COLLECTED MATERIAL:
---*---
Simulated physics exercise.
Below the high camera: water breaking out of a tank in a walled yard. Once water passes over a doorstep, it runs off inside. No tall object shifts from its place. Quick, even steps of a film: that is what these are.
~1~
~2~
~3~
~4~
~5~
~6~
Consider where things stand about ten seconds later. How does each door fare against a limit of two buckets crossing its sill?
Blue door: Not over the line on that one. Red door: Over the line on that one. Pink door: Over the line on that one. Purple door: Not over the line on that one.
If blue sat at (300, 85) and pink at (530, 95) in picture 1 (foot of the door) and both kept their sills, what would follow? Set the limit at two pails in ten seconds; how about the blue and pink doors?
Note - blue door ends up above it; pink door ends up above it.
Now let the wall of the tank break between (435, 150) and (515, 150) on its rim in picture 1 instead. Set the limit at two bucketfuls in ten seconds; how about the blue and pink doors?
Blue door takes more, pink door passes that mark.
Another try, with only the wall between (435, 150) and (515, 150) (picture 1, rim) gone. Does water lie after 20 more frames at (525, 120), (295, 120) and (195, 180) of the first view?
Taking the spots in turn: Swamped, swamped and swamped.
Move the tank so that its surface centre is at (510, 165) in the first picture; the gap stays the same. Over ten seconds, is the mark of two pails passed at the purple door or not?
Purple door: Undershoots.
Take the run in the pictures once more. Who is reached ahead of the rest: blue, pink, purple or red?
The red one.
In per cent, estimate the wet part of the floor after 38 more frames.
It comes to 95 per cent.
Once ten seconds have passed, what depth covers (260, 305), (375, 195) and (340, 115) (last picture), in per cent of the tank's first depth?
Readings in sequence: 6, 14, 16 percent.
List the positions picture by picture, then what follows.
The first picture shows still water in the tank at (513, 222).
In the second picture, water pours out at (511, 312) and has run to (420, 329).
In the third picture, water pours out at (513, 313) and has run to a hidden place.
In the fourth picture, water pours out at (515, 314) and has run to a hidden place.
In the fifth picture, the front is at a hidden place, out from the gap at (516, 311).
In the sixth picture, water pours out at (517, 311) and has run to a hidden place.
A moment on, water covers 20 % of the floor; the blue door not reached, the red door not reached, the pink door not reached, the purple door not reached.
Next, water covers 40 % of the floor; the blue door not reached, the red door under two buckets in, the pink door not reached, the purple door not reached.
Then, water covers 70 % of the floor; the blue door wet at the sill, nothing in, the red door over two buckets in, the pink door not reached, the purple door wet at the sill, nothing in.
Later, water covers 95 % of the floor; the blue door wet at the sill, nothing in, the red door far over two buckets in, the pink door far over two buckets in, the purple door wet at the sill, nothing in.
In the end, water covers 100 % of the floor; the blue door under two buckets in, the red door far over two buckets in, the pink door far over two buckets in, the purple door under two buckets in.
---*---
GIVEN REQUEST:
Copy out the full listing exactly.

OUTPUT OF THE TASK:
Simulated physics exercise.
Below the high camera: water breaking out of a tank in a walled yard. Once water passes over a doorstep, it runs off inside. No tall object shifts from its place. Quick, even steps of a film: that is what these are.
~1~
~2~
~3~
~4~
~5~
~6~
Consider where things stand about ten seconds later. How does each door fare against a limit of two buckets crossing its sill?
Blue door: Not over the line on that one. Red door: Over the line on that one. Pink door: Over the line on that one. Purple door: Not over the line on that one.
If blue sat at (300, 85) and pink at (530, 95) in picture 1 (foot of the door) and both kept their sills, what would follow? Set the limit at two pails in ten seconds; how about the blue and pink doors?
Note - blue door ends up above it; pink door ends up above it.
Now let the wall of the tank break between (435, 150) and (515, 150) on its rim in picture 1 instead. Set the limit at two bucketfuls in ten seconds; how about the blue and pink doors?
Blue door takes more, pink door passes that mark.
Another try, with only the wall between (435, 150) and (515, 150) (picture 1, rim) gone. Does water lie after 20 more frames at (525, 120), (295, 120) and (195, 180) of the first view?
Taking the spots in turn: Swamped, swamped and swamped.
Move the tank so that its surface centre is at (510, 165) in the first picture; the gap stays the same. Over ten seconds, is the mark of two pails passed at the purple door or not?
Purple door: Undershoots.
Take the run in the pictures once more. Who is reached ahead of the rest: blue, pink, purple or red?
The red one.
In per cent, estimate the wet part of the floor after 38 more frames.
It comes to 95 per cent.
Once ten seconds have passed, what depth covers (260, 305), (375, 195) and (340, 115) (last picture), in per cent of the tank's first depth?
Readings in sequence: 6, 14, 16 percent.
List the positions picture by picture, then what follows.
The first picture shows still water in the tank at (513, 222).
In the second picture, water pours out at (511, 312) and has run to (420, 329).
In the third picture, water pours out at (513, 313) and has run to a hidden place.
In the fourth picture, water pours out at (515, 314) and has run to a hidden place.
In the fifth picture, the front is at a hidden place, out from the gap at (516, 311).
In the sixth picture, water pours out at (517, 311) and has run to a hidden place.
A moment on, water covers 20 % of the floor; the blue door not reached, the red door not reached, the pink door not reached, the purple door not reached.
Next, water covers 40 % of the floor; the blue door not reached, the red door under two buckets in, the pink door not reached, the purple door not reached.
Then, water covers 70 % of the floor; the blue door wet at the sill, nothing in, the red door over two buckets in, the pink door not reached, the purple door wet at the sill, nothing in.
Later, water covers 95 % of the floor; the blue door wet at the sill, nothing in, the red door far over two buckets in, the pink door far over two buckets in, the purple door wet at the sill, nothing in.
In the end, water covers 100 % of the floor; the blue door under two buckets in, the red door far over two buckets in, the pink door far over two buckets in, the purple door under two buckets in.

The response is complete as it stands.